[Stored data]

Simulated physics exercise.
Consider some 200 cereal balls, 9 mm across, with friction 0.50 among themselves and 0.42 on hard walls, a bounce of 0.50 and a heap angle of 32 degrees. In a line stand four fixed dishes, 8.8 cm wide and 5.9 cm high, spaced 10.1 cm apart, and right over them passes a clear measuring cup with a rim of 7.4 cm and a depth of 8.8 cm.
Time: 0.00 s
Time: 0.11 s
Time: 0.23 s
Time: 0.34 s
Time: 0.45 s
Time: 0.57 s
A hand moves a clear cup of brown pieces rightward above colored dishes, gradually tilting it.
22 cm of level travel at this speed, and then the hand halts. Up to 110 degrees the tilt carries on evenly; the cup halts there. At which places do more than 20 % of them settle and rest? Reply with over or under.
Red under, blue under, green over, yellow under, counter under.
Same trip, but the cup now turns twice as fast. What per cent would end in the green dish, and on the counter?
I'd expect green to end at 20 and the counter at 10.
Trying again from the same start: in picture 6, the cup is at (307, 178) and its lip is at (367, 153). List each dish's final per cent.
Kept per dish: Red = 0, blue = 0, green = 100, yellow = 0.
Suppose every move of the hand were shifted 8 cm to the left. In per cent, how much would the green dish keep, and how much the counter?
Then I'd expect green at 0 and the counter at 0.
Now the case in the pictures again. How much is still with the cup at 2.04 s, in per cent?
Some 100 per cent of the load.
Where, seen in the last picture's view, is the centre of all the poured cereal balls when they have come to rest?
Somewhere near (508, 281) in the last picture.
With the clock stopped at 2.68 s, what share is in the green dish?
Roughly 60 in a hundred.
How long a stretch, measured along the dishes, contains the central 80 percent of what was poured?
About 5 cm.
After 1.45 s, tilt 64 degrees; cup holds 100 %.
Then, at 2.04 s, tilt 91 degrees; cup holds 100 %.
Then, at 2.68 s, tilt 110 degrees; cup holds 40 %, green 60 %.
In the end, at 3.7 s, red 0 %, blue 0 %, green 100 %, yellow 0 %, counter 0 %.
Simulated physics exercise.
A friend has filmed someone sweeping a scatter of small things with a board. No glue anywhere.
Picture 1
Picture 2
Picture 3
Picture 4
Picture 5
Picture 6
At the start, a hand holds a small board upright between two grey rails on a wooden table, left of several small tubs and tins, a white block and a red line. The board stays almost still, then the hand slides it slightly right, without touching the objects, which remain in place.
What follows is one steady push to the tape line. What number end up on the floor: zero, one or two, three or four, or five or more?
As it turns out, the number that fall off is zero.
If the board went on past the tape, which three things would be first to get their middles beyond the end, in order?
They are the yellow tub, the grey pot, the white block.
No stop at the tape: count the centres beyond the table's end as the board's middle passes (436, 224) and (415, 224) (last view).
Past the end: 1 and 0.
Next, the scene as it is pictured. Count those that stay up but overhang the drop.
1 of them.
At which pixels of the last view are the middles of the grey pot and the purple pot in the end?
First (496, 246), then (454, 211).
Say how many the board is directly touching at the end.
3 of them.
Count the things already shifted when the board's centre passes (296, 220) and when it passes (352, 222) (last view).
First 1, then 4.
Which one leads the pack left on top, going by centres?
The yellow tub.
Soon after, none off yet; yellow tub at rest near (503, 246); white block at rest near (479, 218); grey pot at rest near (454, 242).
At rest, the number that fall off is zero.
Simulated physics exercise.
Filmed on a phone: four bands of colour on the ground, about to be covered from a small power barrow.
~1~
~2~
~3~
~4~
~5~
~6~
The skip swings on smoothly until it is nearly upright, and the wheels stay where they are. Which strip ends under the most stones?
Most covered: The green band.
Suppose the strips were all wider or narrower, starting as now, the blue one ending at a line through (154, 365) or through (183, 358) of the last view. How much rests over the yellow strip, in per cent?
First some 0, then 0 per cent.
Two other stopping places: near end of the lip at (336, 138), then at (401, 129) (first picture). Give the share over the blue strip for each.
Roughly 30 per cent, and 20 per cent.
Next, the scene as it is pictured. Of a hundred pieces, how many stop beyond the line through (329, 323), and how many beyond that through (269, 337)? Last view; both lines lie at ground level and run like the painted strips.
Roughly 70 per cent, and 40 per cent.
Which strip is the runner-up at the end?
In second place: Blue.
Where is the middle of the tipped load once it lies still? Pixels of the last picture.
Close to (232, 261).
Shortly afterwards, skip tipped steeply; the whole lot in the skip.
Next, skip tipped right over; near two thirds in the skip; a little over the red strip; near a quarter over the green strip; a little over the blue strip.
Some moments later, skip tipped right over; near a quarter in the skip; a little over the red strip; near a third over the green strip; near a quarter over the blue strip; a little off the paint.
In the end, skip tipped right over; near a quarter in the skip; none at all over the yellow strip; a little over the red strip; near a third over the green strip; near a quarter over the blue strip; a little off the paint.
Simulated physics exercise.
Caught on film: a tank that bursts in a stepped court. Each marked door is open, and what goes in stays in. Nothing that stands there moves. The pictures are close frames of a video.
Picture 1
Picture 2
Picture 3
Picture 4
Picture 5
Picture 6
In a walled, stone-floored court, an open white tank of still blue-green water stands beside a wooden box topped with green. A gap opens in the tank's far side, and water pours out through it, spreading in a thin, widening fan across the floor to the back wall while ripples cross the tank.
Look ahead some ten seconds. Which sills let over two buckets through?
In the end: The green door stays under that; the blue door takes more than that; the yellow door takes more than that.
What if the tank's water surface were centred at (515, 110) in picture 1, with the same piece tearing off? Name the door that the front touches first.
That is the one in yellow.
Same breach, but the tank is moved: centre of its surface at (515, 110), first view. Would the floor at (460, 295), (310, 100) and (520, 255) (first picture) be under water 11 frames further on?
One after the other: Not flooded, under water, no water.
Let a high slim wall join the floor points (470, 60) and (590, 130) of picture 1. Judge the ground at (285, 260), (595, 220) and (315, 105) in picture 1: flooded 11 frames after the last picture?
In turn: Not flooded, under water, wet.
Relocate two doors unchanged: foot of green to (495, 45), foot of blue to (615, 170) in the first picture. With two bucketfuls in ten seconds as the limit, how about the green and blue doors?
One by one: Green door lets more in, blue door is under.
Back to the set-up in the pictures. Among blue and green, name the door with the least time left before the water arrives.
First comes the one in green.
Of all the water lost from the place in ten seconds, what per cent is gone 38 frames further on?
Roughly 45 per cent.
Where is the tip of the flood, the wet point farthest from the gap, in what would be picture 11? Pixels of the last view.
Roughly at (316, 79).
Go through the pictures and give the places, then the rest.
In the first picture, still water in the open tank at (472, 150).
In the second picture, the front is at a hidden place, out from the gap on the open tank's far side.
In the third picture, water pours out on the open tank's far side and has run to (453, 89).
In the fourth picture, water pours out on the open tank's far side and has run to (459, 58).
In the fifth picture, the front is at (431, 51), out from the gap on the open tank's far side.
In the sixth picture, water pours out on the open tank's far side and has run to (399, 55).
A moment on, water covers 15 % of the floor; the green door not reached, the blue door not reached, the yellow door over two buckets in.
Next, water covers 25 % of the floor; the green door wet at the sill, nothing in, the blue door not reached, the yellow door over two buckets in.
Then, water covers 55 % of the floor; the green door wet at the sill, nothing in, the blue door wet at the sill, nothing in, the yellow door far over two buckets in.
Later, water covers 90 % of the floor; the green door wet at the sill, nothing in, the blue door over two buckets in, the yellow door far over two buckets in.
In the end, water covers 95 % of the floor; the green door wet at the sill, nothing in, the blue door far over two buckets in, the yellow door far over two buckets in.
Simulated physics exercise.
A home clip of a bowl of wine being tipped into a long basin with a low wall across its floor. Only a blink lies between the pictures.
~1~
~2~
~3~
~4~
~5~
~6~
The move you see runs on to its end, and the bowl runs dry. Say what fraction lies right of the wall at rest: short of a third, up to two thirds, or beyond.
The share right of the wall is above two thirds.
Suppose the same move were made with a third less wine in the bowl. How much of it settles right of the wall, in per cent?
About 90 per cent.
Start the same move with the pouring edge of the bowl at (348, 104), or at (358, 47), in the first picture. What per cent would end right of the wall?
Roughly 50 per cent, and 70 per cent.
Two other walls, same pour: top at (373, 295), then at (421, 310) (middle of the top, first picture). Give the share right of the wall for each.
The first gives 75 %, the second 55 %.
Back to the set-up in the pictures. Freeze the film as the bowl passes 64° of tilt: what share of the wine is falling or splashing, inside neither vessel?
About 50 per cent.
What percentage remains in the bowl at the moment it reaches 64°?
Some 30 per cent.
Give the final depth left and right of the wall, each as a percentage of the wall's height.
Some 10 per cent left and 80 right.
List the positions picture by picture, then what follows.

Brief |
Reproduce exactly, and only, the lines from the start of the entries through the one that contains "Time: 0.23 s".

Answer for this exercise |
Simulated physics exercise.
Consider some 200 cereal balls, 9 mm across, with friction 0.50 among themselves and 0.42 on hard walls, a bounce of 0.50 and a heap angle of 32 degrees. In a line stand four fixed dishes, 8.8 cm wide and 5.9 cm high, spaced 10.1 cm apart, and right over them passes a clear measuring cup with a rim of 7.4 cm and a depth of 8.8 cm.
Time: 0.00 s
Time: 0.11 s
Time: 0.23 s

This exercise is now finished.